Exclude the pictures, then repeat the remaining data exactly.

[Begin]

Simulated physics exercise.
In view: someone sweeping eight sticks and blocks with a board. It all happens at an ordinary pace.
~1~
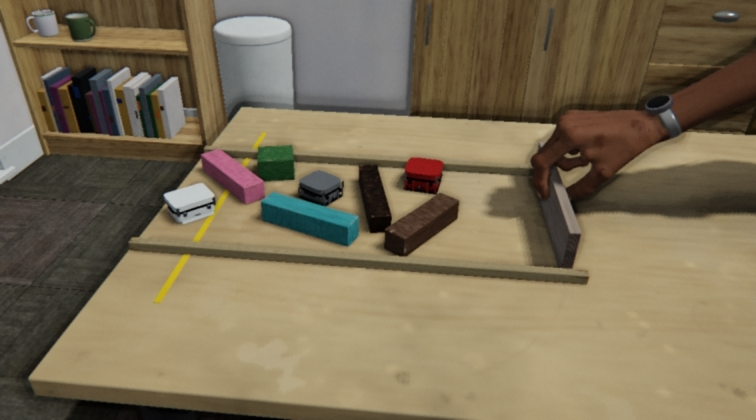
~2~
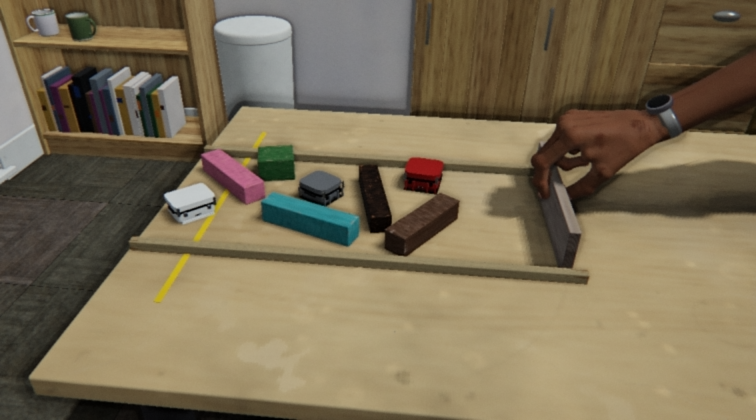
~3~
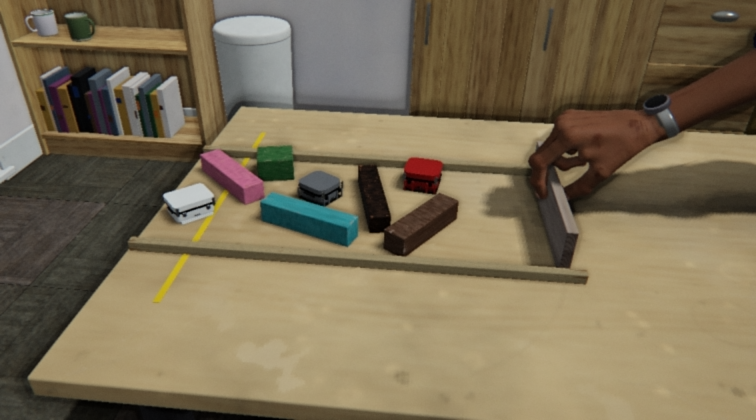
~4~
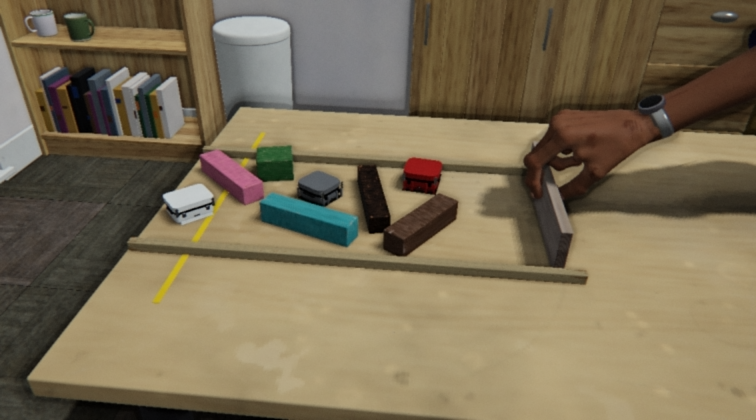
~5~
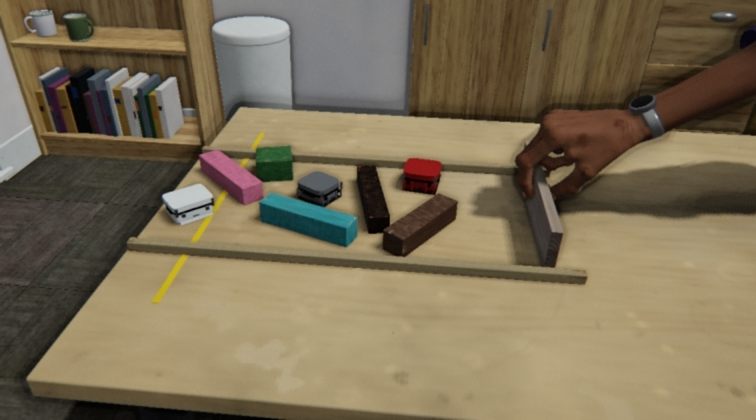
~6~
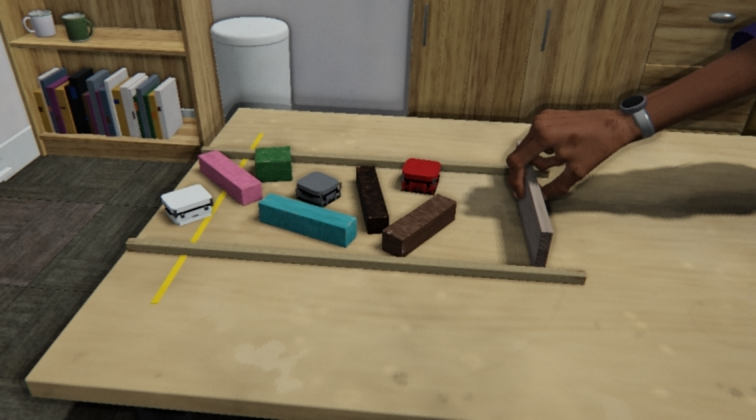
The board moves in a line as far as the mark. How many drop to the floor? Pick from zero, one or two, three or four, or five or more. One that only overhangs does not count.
The number that fall off is five or more.
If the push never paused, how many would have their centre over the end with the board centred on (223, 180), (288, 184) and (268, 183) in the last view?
Past the end: 5, 1 and 2.
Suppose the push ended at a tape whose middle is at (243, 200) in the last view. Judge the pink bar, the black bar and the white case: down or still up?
The pink bar falls, the black bar stays on, the white case tumbles off.
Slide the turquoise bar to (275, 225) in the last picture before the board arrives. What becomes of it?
It goes over.
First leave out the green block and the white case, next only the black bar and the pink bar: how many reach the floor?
First 3, then 2.
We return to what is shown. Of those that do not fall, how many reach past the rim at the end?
The number is 1.
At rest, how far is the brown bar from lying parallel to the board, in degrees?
Some 0 degrees.
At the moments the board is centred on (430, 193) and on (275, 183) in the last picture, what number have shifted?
First 2, then 8.
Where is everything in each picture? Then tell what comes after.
In the first frame, white case (191, 204); pink bar (232, 175); green block (276, 163); board (553, 201); tape (223, 198).
In the second frame, pink bar (232, 176); red case (424, 176).
In the third frame, green block (276, 163); brown bar (422, 224).
In the fourth frame, white case (190, 205); black bar (373, 197).
In the fifth frame, pink bar (230, 176); grey case (319, 189).
In the sixth frame, white case (188, 206); pink bar (229, 177); green block (274, 164); board (529, 200); tape (220, 199).
Soon after, none off yet; white case at rest near (188, 206); pink bar at rest near (229, 177); green block at rest near (274, 164).
Then, none off yet; white case at rest near (188, 206); pink bar moving near (226, 177); green block at rest near (274, 164).
Further on, one off so far; white case falling near (153, 342); pink bar moved about its own width near (174, 172); green block moved well along near (213, 157).
At rest, the number that fall off is five or more; fallen, turquoise bar, grey case, green block, pink bar and white case.
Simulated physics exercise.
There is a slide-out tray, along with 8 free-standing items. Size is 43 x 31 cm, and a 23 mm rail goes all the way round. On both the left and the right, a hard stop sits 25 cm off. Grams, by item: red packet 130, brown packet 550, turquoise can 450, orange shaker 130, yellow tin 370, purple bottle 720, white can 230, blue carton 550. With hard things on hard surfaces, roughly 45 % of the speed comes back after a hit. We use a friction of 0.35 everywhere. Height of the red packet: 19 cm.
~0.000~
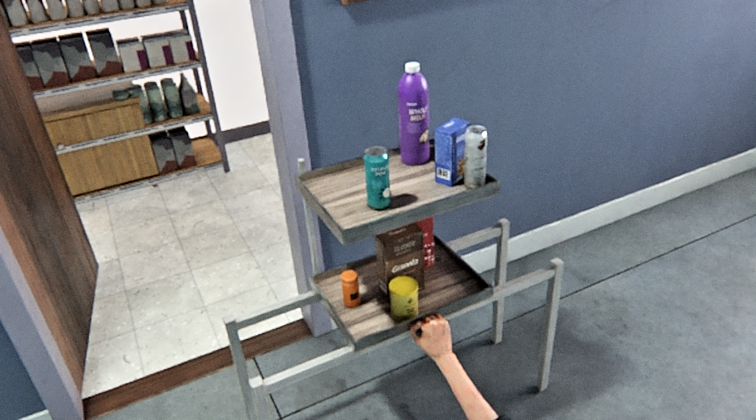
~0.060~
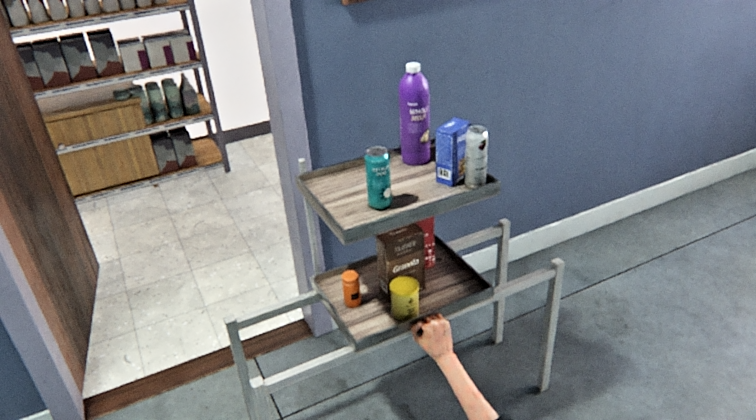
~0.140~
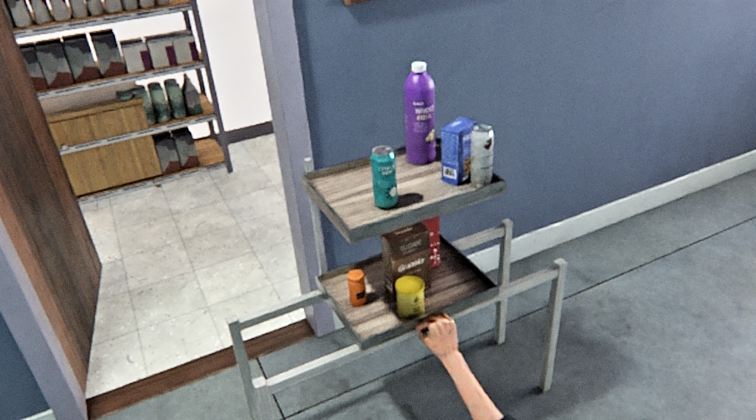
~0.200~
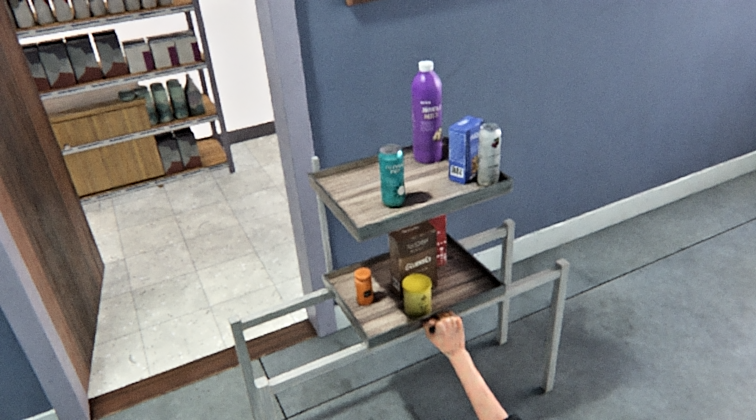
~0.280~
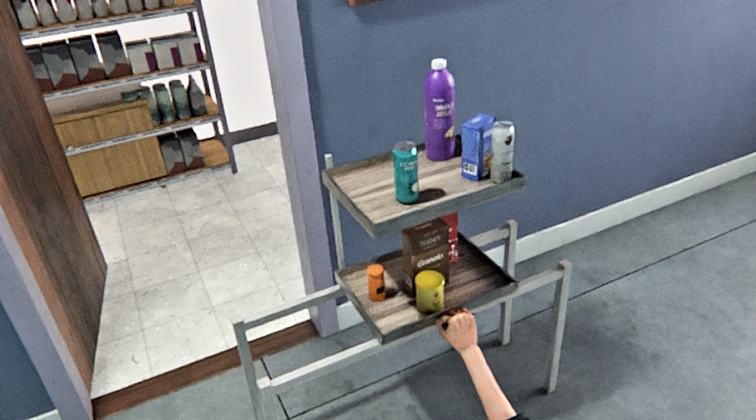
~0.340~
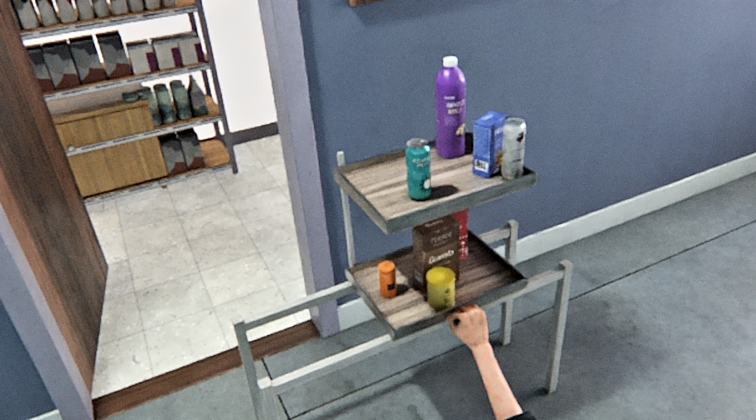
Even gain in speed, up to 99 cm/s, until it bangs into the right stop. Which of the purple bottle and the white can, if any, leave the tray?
The purple bottle exits the tray, the white can exits the tray.
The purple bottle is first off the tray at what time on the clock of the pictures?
Somewhere about 0.7 s.
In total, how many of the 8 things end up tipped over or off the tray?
It adds up to 3.
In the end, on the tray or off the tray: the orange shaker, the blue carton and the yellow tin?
The orange shaker ends on the tray; the blue carton finishes off the tray; the yellow tin is still on the tray.
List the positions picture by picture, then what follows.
The first picture shows tray midway; purple bottle (414, 114); white can (475, 159).
The second picture shows tray midway; turquoise can (378, 179); orange shaker (351, 289).
The third picture shows tray 1 cm right; yellow tin (410, 298); blue carton (459, 151).
The fourth picture shows tray 3 cm right; brown packet (414, 261).
The fifth picture shows tray 6 cm right; turquoise can (406, 174); orange shaker (377, 283).
The sixth picture shows tray 9 cm right; purple bottle (450, 108); white can (513, 151).
After 0.84 s, tray 25 cm right; purple bottle and white can now off the tray; blue carton leaning 51°; yellow tin slid 13 cm.
After 1.24 s, tray 25 cm right; blue carton now off the tray; yellow tin slid 13 cm; brown packet slid 13 cm.
At rest (1.6 s), off the tray, purple bottle, white can and blue carton; not toppled but over 5 cm from the start, red packet, brown packet, turquoise can, orange shaker and yellow tin.
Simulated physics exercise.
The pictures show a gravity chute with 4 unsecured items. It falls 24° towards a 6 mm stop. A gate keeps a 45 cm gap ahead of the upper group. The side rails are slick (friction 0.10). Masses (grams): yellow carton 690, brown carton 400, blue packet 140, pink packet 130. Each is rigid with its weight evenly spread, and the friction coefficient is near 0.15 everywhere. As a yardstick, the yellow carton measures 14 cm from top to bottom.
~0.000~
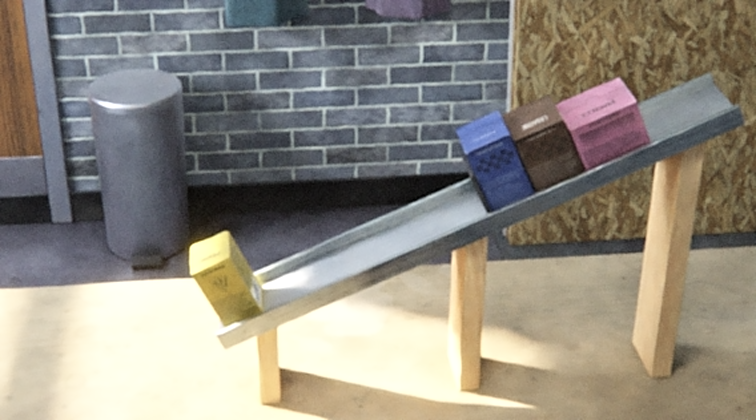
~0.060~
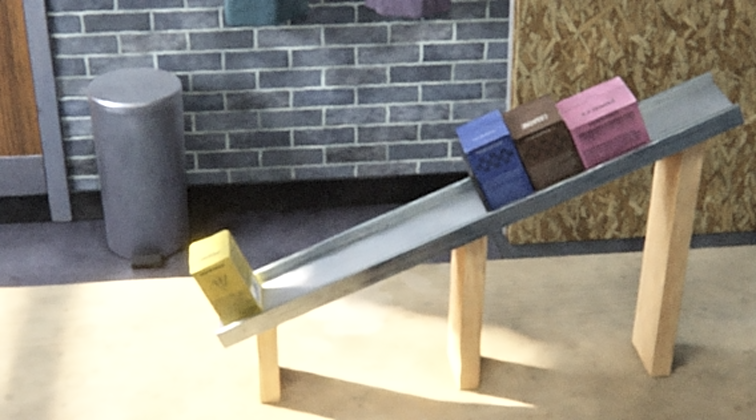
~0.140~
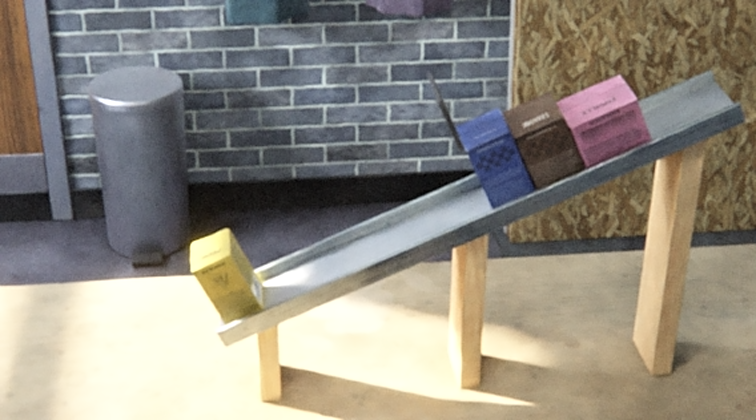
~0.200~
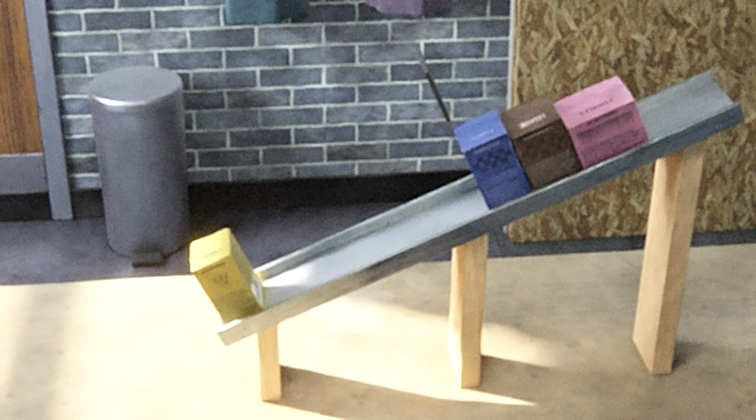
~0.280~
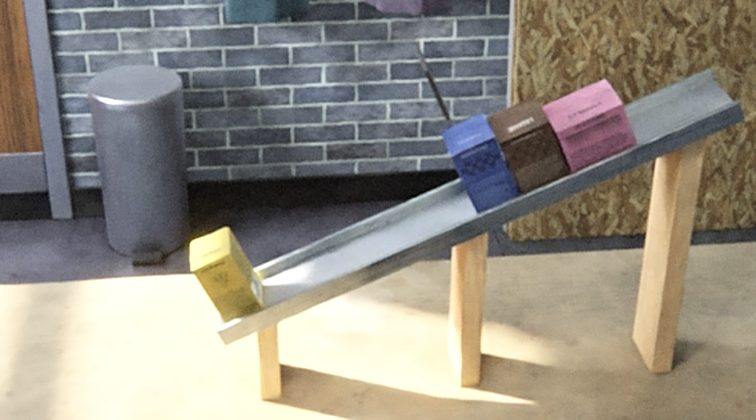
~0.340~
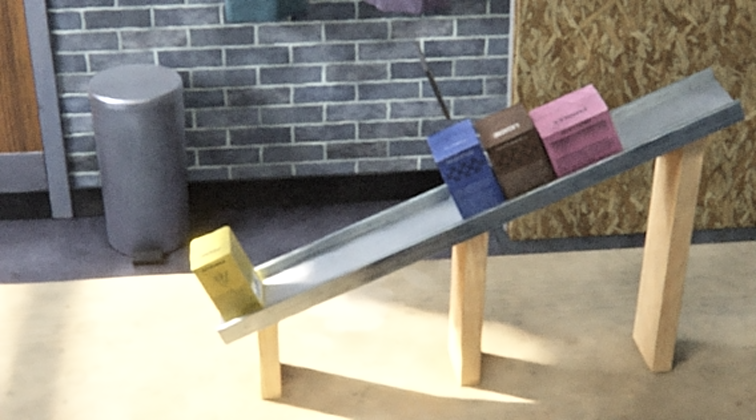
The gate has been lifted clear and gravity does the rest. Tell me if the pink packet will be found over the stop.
The pink packet stops in the lane.
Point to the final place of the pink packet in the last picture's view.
Around (245, 277).
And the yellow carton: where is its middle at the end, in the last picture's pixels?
At about (102, 375).
After 0.64 s, leader 19 cm from the stop; pink packet near (433, 197).
After 1.14 s, yellow carton now over the stop; pink packet near (333, 238); brown carton tipped 14° from how it sat.
At rest (3.1 s), over the stop, yellow carton, brown carton and blue packet; the last one in the lane. In the last view, pink packet near (245, 277).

[End]

Final result –
Simulated physics exercise.
In view: someone sweeping eight sticks and blocks with a board. It all happens at an ordinary pace.
~1~
~2~
~3~
~4~
~5~
~6~
The board moves in a line as far as the mark. How many drop to the floor? Pick from zero, one or two, three or four, or five or more. One that only overhangs does not count.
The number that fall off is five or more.
If the push never paused, how many would have their centre over the end with the board centred on (223, 180), (288, 184) and (268, 183) in the last view?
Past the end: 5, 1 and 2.
Suppose the push ended at a tape whose middle is at (243, 200) in the last view. Judge the pink bar, the black bar and the white case: down or still up?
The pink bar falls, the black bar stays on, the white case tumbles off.
Slide the turquoise bar to (275, 225) in the last picture before the board arrives. What becomes of it?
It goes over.
First leave out the green block and the white case, next only the black bar and the pink bar: how many reach the floor?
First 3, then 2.
We return to what is shown. Of those that do not fall, how many reach past the rim at the end?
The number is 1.
At rest, how far is the brown bar from lying parallel to the board, in degrees?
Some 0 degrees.
At the moments the board is centred on (430, 193) and on (275, 183) in the last picture, what number have shifted?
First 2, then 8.
Where is everything in each picture? Then tell what comes after.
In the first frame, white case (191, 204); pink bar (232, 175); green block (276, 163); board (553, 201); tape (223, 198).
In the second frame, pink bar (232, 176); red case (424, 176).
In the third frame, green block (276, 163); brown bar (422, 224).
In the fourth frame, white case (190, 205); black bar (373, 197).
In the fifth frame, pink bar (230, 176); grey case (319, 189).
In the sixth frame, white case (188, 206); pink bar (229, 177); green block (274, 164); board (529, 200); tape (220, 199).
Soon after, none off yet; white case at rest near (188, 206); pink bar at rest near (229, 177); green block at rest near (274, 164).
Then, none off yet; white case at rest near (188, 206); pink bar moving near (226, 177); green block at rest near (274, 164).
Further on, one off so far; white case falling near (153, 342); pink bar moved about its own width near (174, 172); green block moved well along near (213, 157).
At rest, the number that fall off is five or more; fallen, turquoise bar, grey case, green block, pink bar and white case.
Simulated physics exercise.
There is a slide-out tray, along with 8 free-standing items. Size is 43 x 31 cm, and a 23 mm rail goes all the way round. On both the left and the right, a hard stop sits 25 cm off. Grams, by item: red packet 130, brown packet 550, turquoise can 450, orange shaker 130, yellow tin 370, purple bottle 720, white can 230, blue carton 550. With hard things on hard surfaces, roughly 45 % of the speed comes back after a hit. We use a friction of 0.35 everywhere. Height of the red packet: 19 cm.
~0.000~
~0.060~
~0.140~
~0.200~
~0.280~
~0.340~
Even gain in speed, up to 99 cm/s, until it bangs into the right stop. Which of the purple bottle and the white can, if any, leave the tray?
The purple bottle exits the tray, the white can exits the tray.
The purple bottle is first off the tray at what time on the clock of the pictures?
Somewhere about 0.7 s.
In total, how many of the 8 things end up tipped over or off the tray?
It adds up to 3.
In the end, on the tray or off the tray: the orange shaker, the blue carton and the yellow tin?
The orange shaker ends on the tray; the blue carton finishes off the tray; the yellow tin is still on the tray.
List the positions picture by picture, then what follows.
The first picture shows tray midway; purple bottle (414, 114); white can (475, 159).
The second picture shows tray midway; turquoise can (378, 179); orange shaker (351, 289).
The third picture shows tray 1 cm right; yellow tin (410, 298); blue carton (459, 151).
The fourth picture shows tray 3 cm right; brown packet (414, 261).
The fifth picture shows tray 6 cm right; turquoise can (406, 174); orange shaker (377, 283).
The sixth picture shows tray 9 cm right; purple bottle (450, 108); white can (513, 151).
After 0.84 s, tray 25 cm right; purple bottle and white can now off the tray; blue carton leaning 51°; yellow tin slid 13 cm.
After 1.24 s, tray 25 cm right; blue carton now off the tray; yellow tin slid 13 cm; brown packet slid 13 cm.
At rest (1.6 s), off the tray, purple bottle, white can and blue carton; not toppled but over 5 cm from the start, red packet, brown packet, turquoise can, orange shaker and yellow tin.
Simulated physics exercise.
The pictures show a gravity chute with 4 unsecured items. It falls 24° towards a 6 mm stop. A gate keeps a 45 cm gap ahead of the upper group. The side rails are slick (friction 0.10). Masses (grams): yellow carton 690, brown carton 400, blue packet 140, pink packet 130. Each is rigid with its weight evenly spread, and the friction coefficient is near 0.15 everywhere. As a yardstick, the yellow carton measures 14 cm from top to bottom.
~0.000~
~0.060~
~0.140~
~0.200~
~0.280~
~0.340~
The gate has been lifted clear and gravity does the rest. Tell me if the pink packet will be found over the stop.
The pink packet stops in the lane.
Point to the final place of the pink packet in the last picture's view.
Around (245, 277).
And the yellow carton: where is its middle at the end, in the last picture's pixels?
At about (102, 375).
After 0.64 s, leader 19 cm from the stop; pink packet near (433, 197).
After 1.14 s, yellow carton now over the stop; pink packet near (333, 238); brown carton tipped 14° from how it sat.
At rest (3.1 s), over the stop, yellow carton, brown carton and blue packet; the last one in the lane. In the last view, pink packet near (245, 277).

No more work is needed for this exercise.